> _What to work on_:
The listing below should be printed exactly, every line of it. Skip the pictures.

> _Dataset excerpt_:
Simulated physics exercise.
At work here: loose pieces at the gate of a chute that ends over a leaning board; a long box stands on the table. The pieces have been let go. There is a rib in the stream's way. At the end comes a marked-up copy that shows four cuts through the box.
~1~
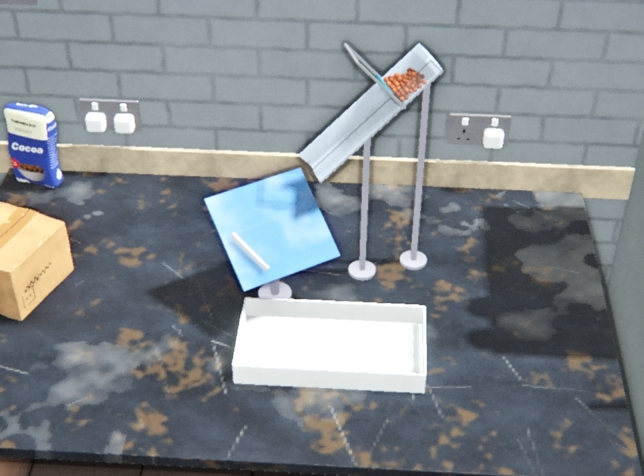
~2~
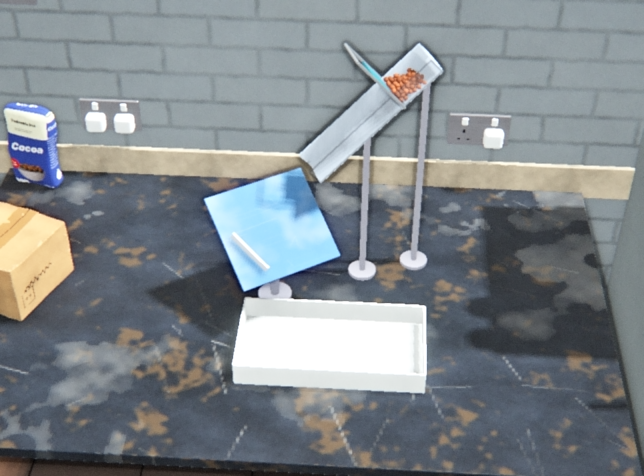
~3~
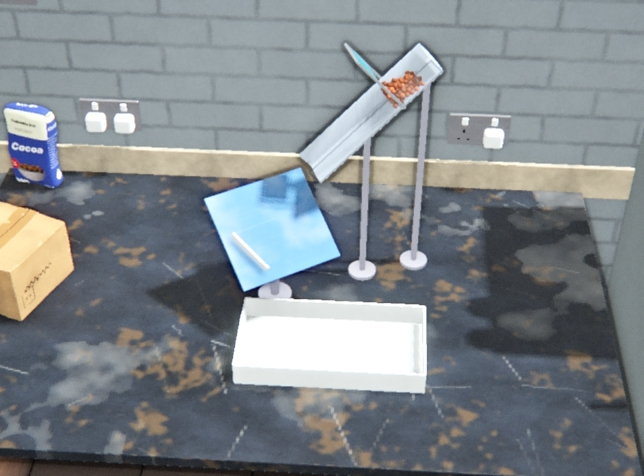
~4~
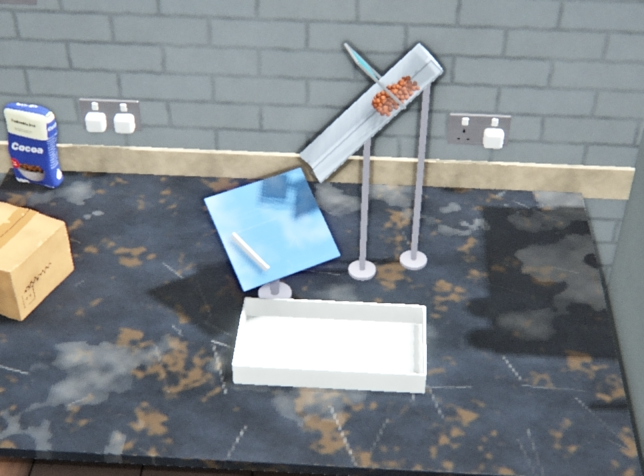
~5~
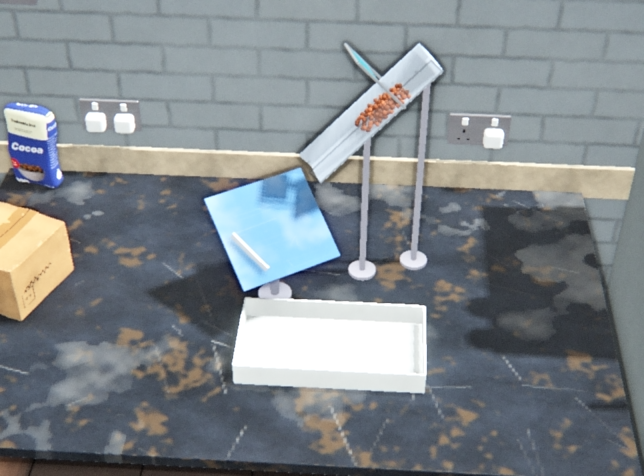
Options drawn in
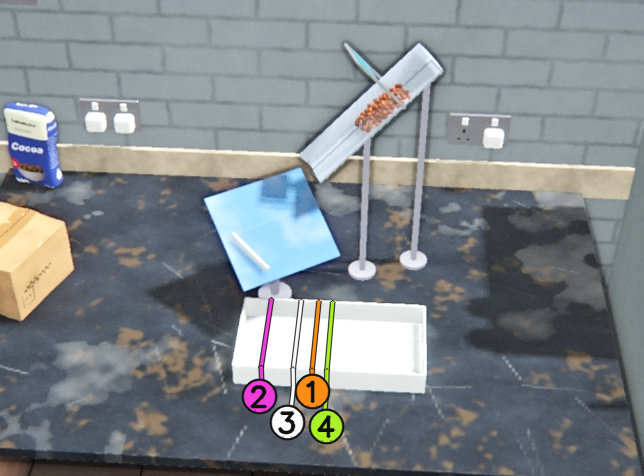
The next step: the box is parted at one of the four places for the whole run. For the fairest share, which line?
Best: 3.
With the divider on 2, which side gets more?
The right side.
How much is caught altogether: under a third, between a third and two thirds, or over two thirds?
It is over two thirds.
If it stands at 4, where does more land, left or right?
Left.
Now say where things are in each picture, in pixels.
The first frame shows load behind the gate at (406, 83), clay pellets; lip of the chute at (316, 174), sloping fairly steeply.
The second frame shows middle of the board at (273, 228), tilted fairly steeply; middle of its low edge at (293, 273); of its high edge at (254, 183).
The third frame shows front corners of the box at (233, 365) and (425, 375), empty; front of the load at (395, 105).
The fourth frame shows middle of the load at (390, 96); its front at (374, 104), about a quarter of the way to the lip; rib from (233, 233) to (269, 268).
The fifth frame shows middle of the load at (384, 108); its front at (357, 124), about half of the way to the lip.
On the marked copy, line 1 crosses the front rim at (312, 369); line 2 crosses the front rim at (261, 366); line 3 crosses the front rim at (293, 368); line 4 crosses the front rim at (326, 370).
With 1, of what is caught, most on the left of the divider, a small part on the right.
With 2, of what is caught, a stray few on the left of the divider, nearly all on the right.
With 3, of what is caught, about half on the left of the divider, about half on the right.
With 4, of what is caught, nearly all on the left of the divider, a stray few on the right.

> _The output_:
Simulated physics exercise.
At work here: loose pieces at the gate of a chute that ends over a leaning board; a long box stands on the table. The pieces have been let go. There is a rib in the stream's way. At the end comes a marked-up copy that shows four cuts through the box.
~1~
~2~
~3~
~4~
~5~
Options drawn in
The next step: the box is parted at one of the four places for the whole run. For the fairest share, which line?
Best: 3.
With the divider on 2, which side gets more?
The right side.
How much is caught altogether: under a third, between a third and two thirds, or over two thirds?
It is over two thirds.
If it stands at 4, where does more land, left or right?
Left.
Now say where things are in each picture, in pixels.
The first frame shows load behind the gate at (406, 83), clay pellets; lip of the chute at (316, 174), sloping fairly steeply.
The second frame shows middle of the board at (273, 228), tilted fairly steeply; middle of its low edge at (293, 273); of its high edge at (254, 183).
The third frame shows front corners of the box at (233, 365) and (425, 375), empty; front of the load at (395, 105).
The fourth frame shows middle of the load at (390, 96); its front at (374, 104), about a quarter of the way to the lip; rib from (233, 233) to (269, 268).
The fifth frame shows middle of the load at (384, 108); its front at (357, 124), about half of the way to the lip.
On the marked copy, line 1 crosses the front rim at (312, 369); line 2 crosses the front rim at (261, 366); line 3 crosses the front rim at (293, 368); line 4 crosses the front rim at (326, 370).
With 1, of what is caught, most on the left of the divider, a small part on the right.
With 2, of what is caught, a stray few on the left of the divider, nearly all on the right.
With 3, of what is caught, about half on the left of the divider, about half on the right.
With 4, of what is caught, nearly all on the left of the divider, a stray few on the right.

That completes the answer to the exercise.